### DIRECTIONS
Extract each line of the material that follows exactly and omit its pictures.
=-=-=
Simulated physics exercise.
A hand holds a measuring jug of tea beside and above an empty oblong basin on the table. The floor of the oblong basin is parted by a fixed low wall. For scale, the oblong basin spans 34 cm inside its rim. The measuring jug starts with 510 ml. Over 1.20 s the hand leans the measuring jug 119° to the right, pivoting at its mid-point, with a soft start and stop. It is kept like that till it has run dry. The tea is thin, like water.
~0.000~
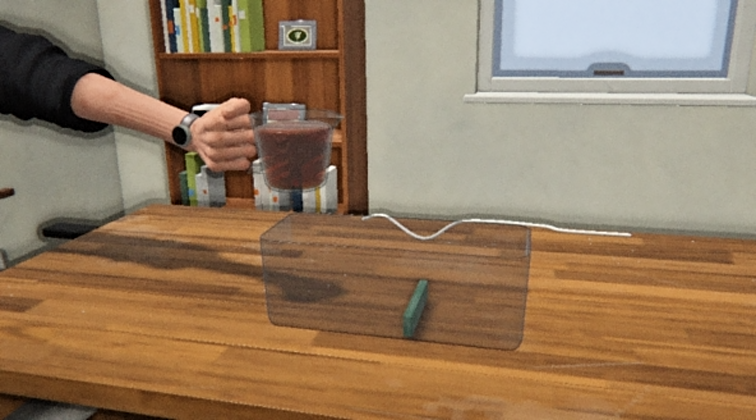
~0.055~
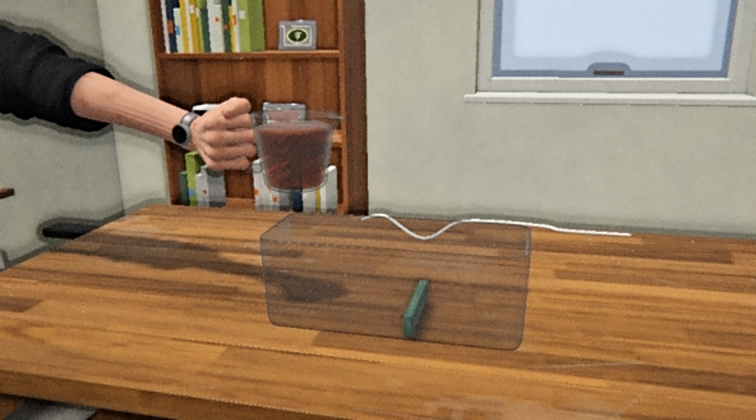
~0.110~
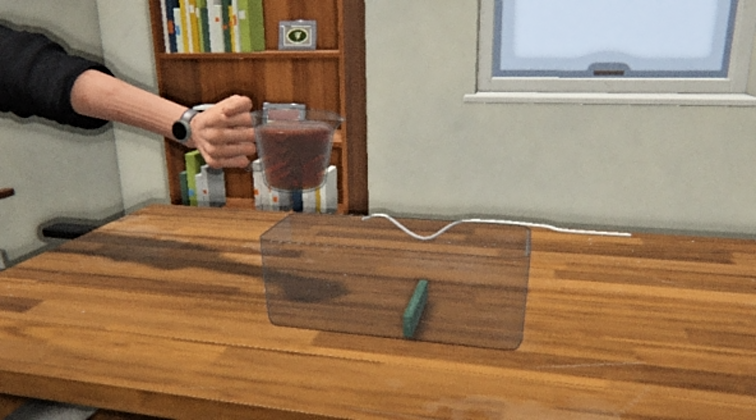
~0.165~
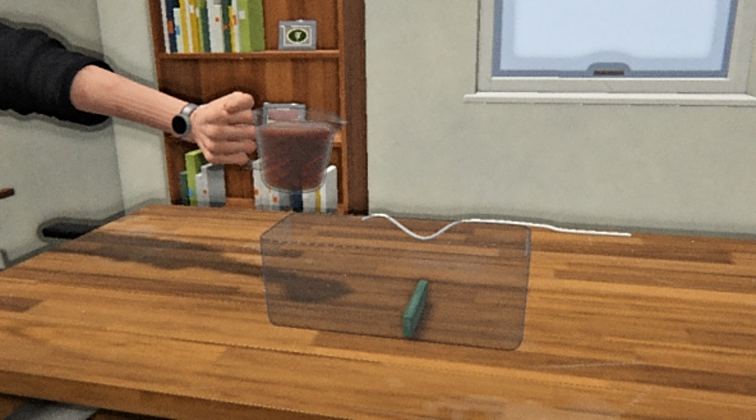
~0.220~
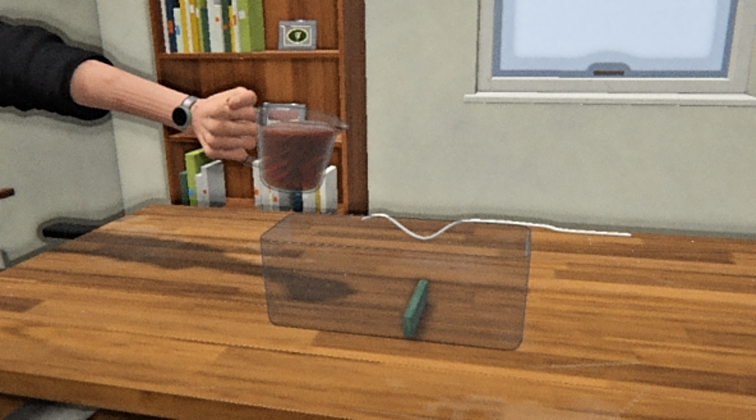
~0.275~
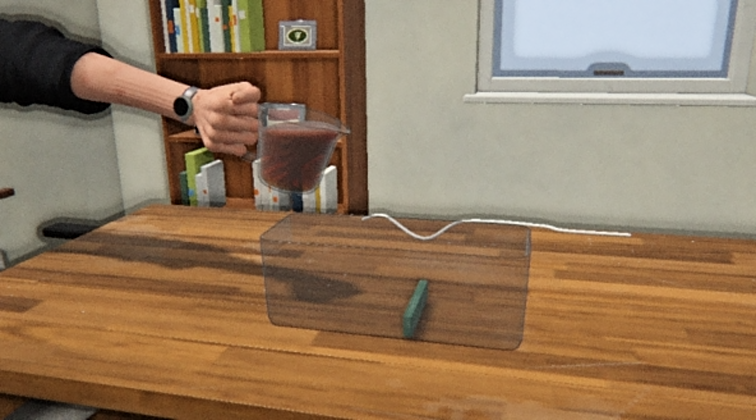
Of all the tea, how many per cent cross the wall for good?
The far part has some 8 per cent.
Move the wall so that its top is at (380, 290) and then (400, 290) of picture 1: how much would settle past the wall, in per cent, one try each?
In turn about 60 and 15 per cent.
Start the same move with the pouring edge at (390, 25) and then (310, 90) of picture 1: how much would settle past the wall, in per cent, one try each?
First 75, then 15 per cent.
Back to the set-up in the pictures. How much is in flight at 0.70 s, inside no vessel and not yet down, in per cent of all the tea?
Near 20 in a hundred.
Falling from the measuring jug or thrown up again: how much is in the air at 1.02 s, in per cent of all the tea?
Near 5 in a hundred.
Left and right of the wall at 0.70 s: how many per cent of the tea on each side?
Some 20 per cent left and 0 right.
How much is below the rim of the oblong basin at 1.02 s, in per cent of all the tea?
About 90 per cent.
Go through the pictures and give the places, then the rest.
It leans 0°; its right rim is at (344, 117); the tea meets the walls at (261, 125) and (332, 127); the oblong basin's rim runs from (276, 226) to (530, 243); the wall's top is at (416, 298), in the first frame.
It leans 1°; its right rim is at (344, 117); the tea meets the walls at (261, 125) and (332, 127), in the second frame.
It leans 2°; its right rim is at (345, 119); the tea meets the walls at (262, 125) and (333, 128), in the third frame.
It leans 5°; its right rim is at (347, 122); the tea meets the walls at (263, 125) and (335, 128), in the fourth frame.
It leans 10°; its right rim is at (349, 126); the tea meets the walls at (264, 126) and (338, 129), in the fifth frame.
It leans 15°; its right rim is at (351, 132); the tea meets the walls at (266, 127) and (342, 131), in the sixth frame.
By 0.70 s the tilt is 75° and 58 per cent is still to pour, 21 is left of the wall and 0 right of it.
By 1.02 s the tilt is 112° and 4 per cent is still to pour, 87 is left of the wall and 3 right of it.
By 1.34 s the tilt is 119° and 0 per cent is still to pour, 91 is left of the wall and 8 right of it.
By 1.70 s the tilt is 119° and 0 per cent is still to pour, 91 is left of the wall and 8 right of it.
At rest 91 per cent lies left of the wall, 8 right of it and 1 outside.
=-=-=
### SOLUTION FOR THIS EXERCISE
Simulated physics exercise.
A hand holds a measuring jug of tea beside and above an empty oblong basin on the table. The floor of the oblong basin is parted by a fixed low wall. For scale, the oblong basin spans 34 cm inside its rim. The measuring jug starts with 510 ml. Over 1.20 s the hand leans the measuring jug 119° to the right, pivoting at its mid-point, with a soft start and stop. It is kept like that till it has run dry. The tea is thin, like water.
~0.000~
~0.055~
~0.110~
~0.165~
~0.220~
~0.275~
Of all the tea, how many per cent cross the wall for good?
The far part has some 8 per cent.
Move the wall so that its top is at (380, 290) and then (400, 290) of picture 1: how much would settle past the wall, in per cent, one try each?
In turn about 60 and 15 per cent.
Start the same move with the pouring edge at (390, 25) and then (310, 90) of picture 1: how much would settle past the wall, in per cent, one try each?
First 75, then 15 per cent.
Back to the set-up in the pictures. How much is in flight at 0.70 s, inside no vessel and not yet down, in per cent of all the tea?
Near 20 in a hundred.
Falling from the measuring jug or thrown up again: how much is in the air at 1.02 s, in per cent of all the tea?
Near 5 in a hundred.
Left and right of the wall at 0.70 s: how many per cent of the tea on each side?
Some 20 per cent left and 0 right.
How much is below the rim of the oblong basin at 1.02 s, in per cent of all the tea?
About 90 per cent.
Go through the pictures and give the places, then the rest.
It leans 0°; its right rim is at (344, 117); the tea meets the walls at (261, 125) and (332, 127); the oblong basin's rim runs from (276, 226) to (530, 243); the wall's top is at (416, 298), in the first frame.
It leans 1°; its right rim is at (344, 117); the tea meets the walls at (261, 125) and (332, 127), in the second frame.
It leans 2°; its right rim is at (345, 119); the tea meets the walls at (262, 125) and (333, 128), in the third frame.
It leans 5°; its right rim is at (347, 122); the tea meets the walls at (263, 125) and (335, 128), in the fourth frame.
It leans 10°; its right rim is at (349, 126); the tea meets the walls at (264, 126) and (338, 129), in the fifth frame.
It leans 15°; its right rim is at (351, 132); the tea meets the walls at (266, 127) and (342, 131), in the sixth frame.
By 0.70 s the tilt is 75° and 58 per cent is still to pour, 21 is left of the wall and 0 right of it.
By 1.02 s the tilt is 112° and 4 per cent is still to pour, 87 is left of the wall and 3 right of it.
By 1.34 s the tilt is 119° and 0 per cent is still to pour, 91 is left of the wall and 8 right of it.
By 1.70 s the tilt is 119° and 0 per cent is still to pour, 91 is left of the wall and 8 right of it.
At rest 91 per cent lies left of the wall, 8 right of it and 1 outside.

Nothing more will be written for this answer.